Leave the pictures out, and retype all of the material exactly as written.

## Begin

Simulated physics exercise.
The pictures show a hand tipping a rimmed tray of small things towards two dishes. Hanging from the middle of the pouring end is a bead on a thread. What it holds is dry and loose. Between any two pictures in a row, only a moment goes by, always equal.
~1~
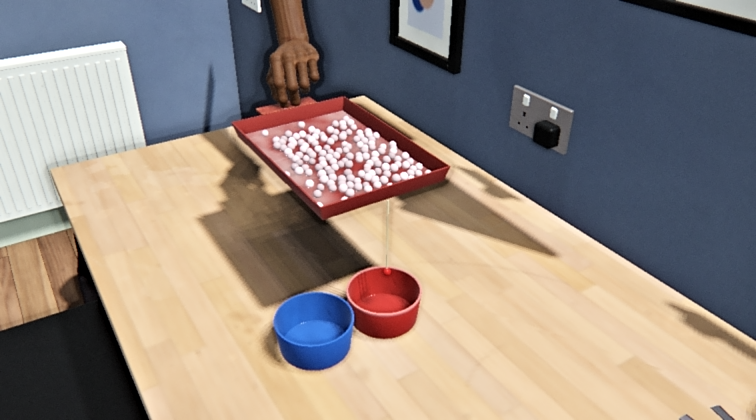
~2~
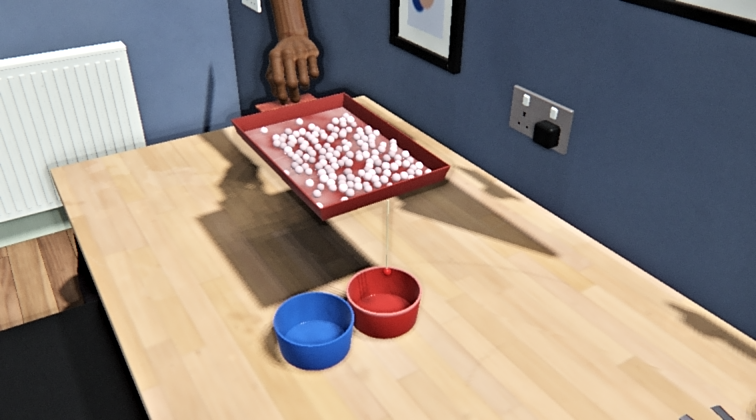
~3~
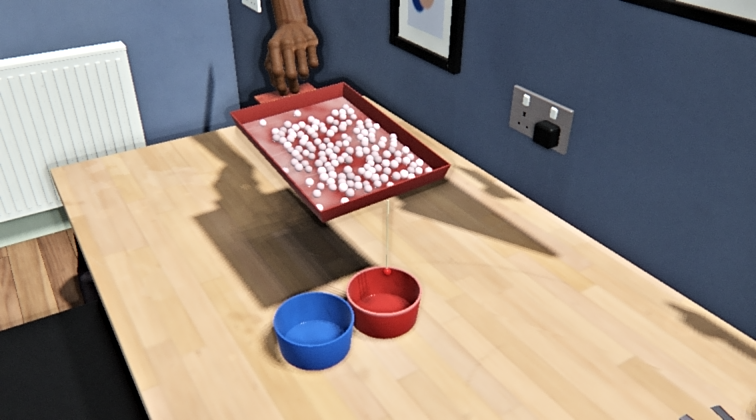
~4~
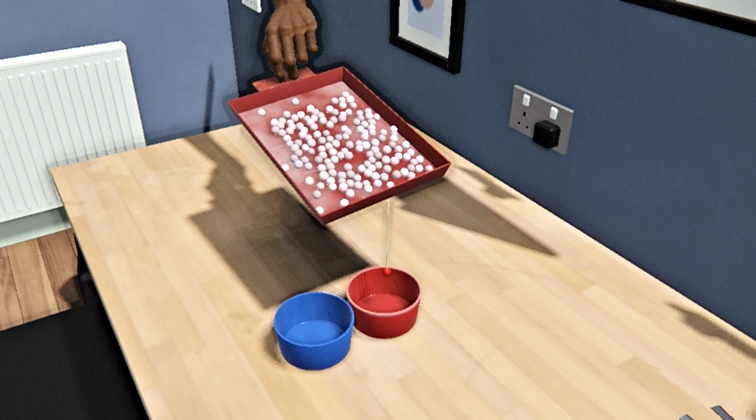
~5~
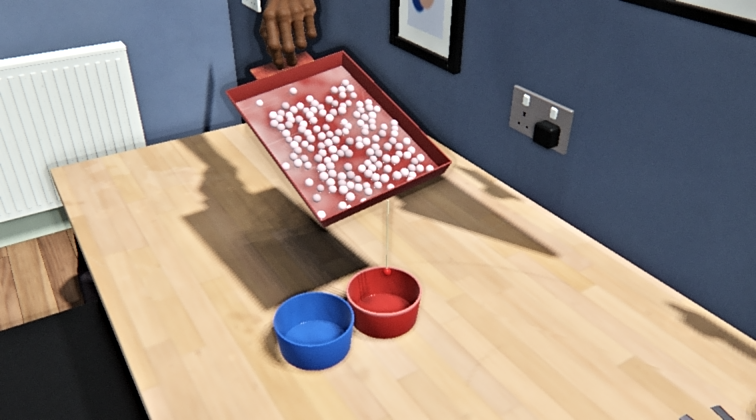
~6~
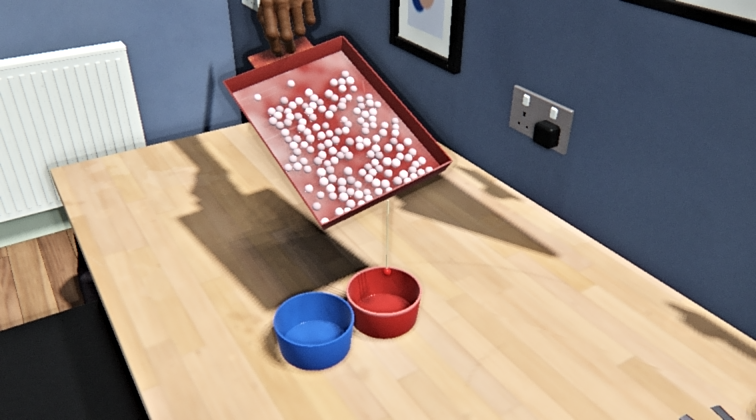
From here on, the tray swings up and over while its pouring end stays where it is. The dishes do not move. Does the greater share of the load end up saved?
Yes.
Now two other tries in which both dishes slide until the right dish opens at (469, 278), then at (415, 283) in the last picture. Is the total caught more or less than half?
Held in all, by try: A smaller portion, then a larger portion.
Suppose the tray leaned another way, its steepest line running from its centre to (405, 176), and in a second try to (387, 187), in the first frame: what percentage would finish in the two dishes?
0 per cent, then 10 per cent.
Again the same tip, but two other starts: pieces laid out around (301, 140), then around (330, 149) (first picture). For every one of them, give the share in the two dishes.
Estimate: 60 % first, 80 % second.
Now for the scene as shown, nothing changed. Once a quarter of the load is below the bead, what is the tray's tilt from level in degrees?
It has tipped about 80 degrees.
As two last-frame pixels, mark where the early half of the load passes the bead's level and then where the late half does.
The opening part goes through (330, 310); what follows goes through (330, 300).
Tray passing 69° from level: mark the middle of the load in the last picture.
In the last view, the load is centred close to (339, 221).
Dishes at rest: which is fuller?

## End

The answer:
Simulated physics exercise.
The pictures show a hand tipping a rimmed tray of small things towards two dishes. Hanging from the middle of the pouring end is a bead on a thread. What it holds is dry and loose. Between any two pictures in a row, only a moment goes by, always equal.
~1~
~2~
~3~
~4~
~5~
~6~
From here on, the tray swings up and over while its pouring end stays where it is. The dishes do not move. Does the greater share of the load end up saved?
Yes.
Now two other tries in which both dishes slide until the right dish opens at (469, 278), then at (415, 283) in the last picture. Is the total caught more or less than half?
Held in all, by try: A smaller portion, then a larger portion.
Suppose the tray leaned another way, its steepest line running from its centre to (405, 176), and in a second try to (387, 187), in the first frame: what percentage would finish in the two dishes?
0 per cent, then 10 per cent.
Again the same tip, but two other starts: pieces laid out around (301, 140), then around (330, 149) (first picture). For every one of them, give the share in the two dishes.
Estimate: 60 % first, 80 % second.
Now for the scene as shown, nothing changed. Once a quarter of the load is below the bead, what is the tray's tilt from level in degrees?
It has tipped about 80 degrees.
As two last-frame pixels, mark where the early half of the load passes the bead's level and then where the late half does.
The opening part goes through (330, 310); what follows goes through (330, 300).
Tray passing 69° from level: mark the middle of the load in the last picture.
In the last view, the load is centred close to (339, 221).
Dishes at rest: which is fuller?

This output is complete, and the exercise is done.